EXERCISE REQUIREMENTS: All of the data that follows should be retyped exactly, please, except the pictures.

Dataset records
** Begin **

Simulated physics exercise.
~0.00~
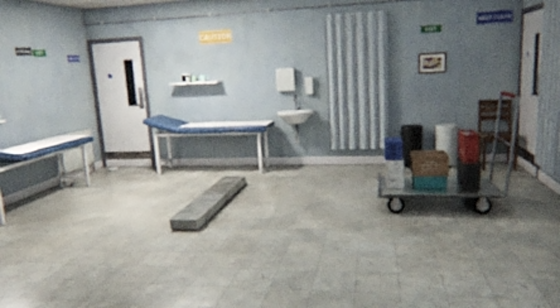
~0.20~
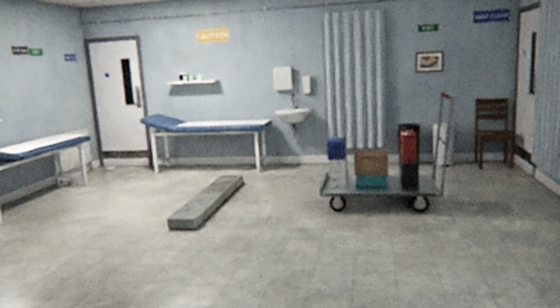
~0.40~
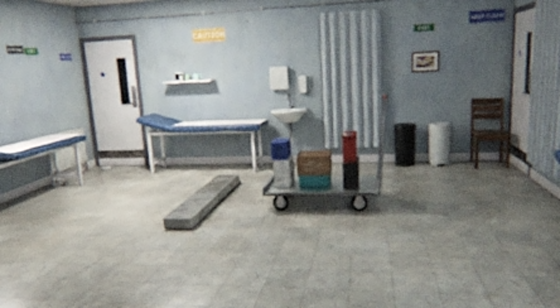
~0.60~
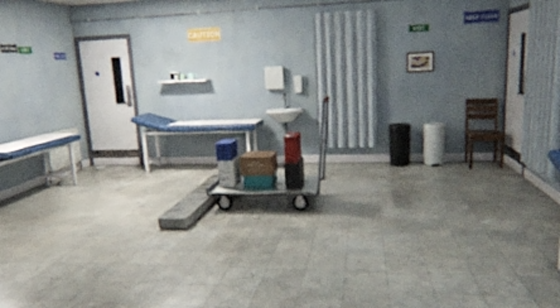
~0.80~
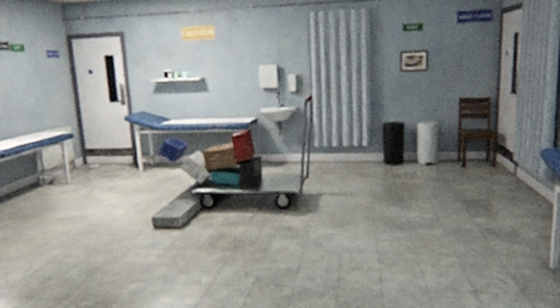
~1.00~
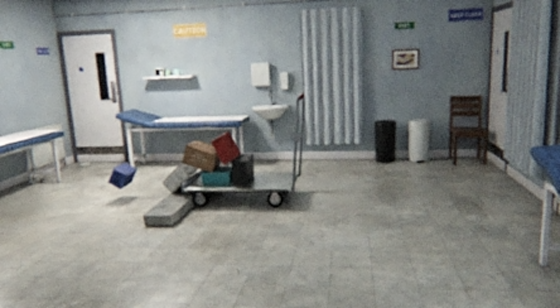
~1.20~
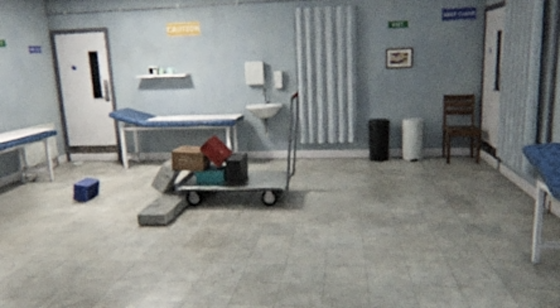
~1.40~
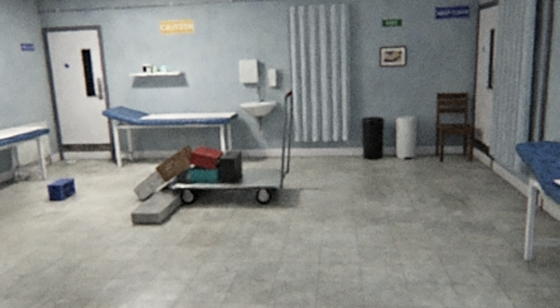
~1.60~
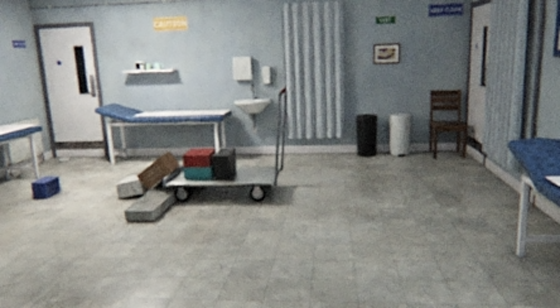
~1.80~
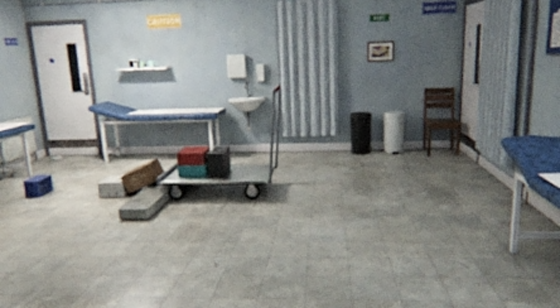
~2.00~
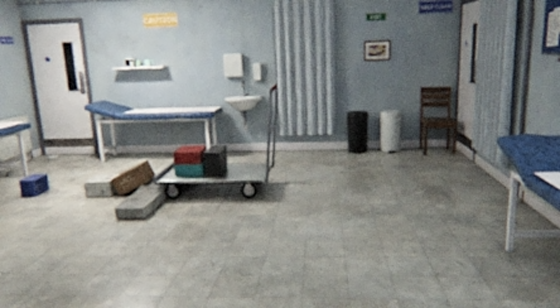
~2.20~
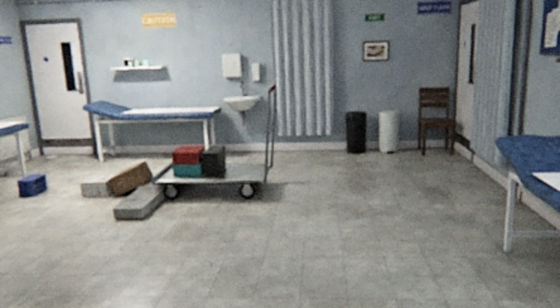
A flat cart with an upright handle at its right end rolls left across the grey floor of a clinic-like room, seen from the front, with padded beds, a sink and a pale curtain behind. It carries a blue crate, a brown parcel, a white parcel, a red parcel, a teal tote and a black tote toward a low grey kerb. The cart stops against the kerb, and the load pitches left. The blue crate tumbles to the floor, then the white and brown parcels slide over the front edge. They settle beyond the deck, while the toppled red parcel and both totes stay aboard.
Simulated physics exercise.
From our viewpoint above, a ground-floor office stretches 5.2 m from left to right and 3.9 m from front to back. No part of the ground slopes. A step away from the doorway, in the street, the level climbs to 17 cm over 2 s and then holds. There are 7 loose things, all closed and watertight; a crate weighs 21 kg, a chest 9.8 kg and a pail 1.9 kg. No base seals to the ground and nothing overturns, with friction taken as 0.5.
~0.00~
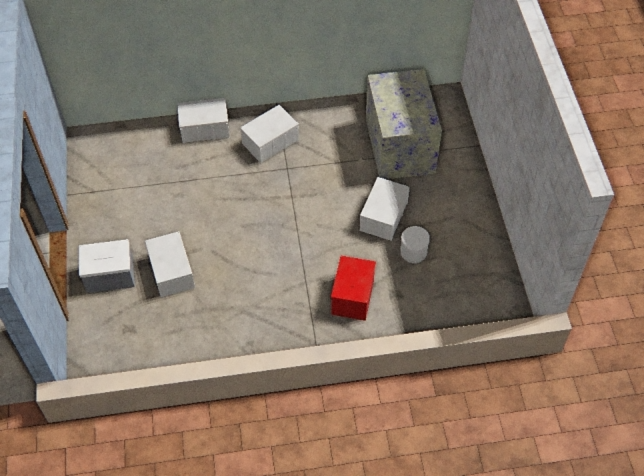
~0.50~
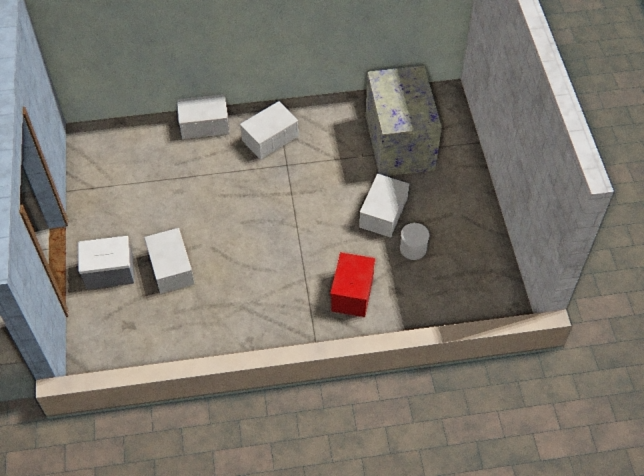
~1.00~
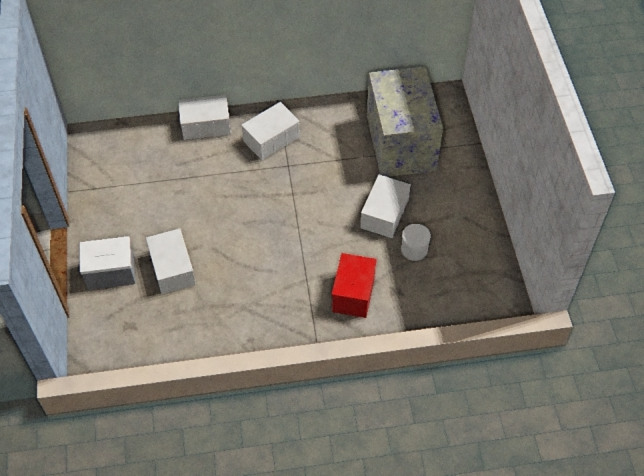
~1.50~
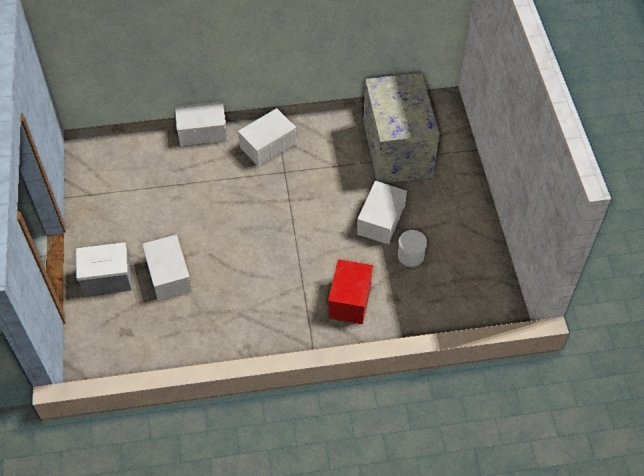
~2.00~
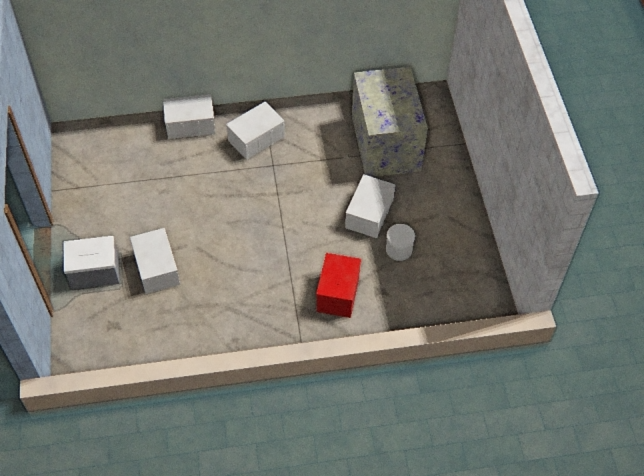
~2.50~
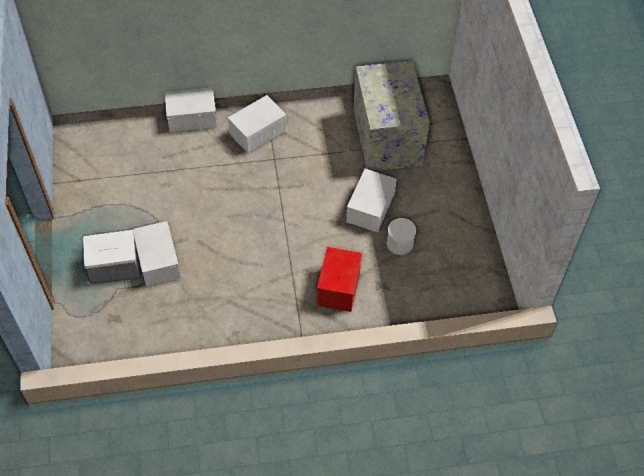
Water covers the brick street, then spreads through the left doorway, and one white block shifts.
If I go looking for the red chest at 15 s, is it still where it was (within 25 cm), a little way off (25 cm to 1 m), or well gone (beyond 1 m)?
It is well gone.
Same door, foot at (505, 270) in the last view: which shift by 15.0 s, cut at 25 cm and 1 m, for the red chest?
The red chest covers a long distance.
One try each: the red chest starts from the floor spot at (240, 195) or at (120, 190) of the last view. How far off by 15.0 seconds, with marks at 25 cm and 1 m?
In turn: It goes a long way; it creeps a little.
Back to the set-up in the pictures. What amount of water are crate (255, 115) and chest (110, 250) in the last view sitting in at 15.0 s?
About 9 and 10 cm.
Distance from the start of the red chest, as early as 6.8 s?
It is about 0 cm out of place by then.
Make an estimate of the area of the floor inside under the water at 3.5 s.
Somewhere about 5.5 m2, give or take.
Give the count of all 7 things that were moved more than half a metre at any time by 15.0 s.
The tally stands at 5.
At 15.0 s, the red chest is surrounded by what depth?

** End **

ANSWER TO THE TASK:
Simulated physics exercise.
~0.00~
~0.20~
~0.40~
~0.60~
~0.80~
~1.00~
~1.20~
~1.40~
~1.60~
~1.80~
~2.00~
~2.20~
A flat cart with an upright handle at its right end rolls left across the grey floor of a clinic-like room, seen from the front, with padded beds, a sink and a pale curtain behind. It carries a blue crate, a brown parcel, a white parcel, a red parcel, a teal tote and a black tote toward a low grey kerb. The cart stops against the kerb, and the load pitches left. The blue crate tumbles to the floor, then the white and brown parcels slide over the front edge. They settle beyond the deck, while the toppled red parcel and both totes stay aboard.
Simulated physics exercise.
From our viewpoint above, a ground-floor office stretches 5.2 m from left to right and 3.9 m from front to back. No part of the ground slopes. A step away from the doorway, in the street, the level climbs to 17 cm over 2 s and then holds. There are 7 loose things, all closed and watertight; a crate weighs 21 kg, a chest 9.8 kg and a pail 1.9 kg. No base seals to the ground and nothing overturns, with friction taken as 0.5.
~0.00~
~0.50~
~1.00~
~1.50~
~2.00~
~2.50~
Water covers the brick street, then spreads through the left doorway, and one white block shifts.
If I go looking for the red chest at 15 s, is it still where it was (within 25 cm), a little way off (25 cm to 1 m), or well gone (beyond 1 m)?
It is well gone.
Same door, foot at (505, 270) in the last view: which shift by 15.0 s, cut at 25 cm and 1 m, for the red chest?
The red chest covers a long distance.
One try each: the red chest starts from the floor spot at (240, 195) or at (120, 190) of the last view. How far off by 15.0 seconds, with marks at 25 cm and 1 m?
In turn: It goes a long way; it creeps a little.
Back to the set-up in the pictures. What amount of water are crate (255, 115) and chest (110, 250) in the last view sitting in at 15.0 s?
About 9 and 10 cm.
Distance from the start of the red chest, as early as 6.8 s?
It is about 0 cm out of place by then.
Make an estimate of the area of the floor inside under the water at 3.5 s.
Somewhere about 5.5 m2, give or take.
Give the count of all 7 things that were moved more than half a metre at any time by 15.0 s.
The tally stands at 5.
At 15.0 s, the red chest is surrounded by what depth?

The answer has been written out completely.